— Start of Given data —

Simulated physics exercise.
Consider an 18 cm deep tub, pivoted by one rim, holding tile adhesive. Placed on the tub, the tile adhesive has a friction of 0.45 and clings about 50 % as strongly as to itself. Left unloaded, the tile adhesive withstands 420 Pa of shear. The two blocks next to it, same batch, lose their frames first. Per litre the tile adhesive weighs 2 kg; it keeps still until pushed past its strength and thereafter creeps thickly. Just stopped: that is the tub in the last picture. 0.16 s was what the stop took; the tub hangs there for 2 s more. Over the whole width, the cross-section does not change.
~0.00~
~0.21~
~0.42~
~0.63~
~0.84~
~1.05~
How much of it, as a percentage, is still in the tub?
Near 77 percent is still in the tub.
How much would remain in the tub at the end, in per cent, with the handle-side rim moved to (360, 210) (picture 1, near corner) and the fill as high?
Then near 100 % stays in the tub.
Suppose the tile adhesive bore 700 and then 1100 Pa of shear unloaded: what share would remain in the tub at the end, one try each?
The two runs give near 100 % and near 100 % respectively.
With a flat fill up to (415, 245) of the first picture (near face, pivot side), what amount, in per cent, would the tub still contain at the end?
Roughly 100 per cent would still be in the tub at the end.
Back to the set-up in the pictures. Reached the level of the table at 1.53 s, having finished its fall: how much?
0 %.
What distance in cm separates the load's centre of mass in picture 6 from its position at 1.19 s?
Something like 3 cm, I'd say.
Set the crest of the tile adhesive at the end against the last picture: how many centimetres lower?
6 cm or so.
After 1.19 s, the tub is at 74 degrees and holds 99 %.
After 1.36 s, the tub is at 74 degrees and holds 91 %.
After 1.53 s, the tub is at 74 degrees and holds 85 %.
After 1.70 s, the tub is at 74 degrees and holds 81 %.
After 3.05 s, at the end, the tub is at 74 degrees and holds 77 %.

— End of Given data —

Do this.
Copy every line of the material, please, keeping it exactly the same.

Completed task.
Simulated physics exercise.
Consider an 18 cm deep tub, pivoted by one rim, holding tile adhesive. Placed on the tub, the tile adhesive has a friction of 0.45 and clings about 50 % as strongly as to itself. Left unloaded, the tile adhesive withstands 420 Pa of shear. The two blocks next to it, same batch, lose their frames first. Per litre the tile adhesive weighs 2 kg; it keeps still until pushed past its strength and thereafter creeps thickly. Just stopped: that is the tub in the last picture. 0.16 s was what the stop took; the tub hangs there for 2 s more. Over the whole width, the cross-section does not change.
~0.00~
~0.21~
~0.42~
~0.63~
~0.84~
~1.05~
How much of it, as a percentage, is still in the tub?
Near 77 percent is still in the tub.
How much would remain in the tub at the end, in per cent, with the handle-side rim moved to (360, 210) (picture 1, near corner) and the fill as high?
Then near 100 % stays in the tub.
Suppose the tile adhesive bore 700 and then 1100 Pa of shear unloaded: what share would remain in the tub at the end, one try each?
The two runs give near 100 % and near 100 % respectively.
With a flat fill up to (415, 245) of the first picture (near face, pivot side), what amount, in per cent, would the tub still contain at the end?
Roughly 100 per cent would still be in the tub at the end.
Back to the set-up in the pictures. Reached the level of the table at 1.53 s, having finished its fall: how much?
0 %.
What distance in cm separates the load's centre of mass in picture 6 from its position at 1.19 s?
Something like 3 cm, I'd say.
Set the crest of the tile adhesive at the end against the last picture: how many centimetres lower?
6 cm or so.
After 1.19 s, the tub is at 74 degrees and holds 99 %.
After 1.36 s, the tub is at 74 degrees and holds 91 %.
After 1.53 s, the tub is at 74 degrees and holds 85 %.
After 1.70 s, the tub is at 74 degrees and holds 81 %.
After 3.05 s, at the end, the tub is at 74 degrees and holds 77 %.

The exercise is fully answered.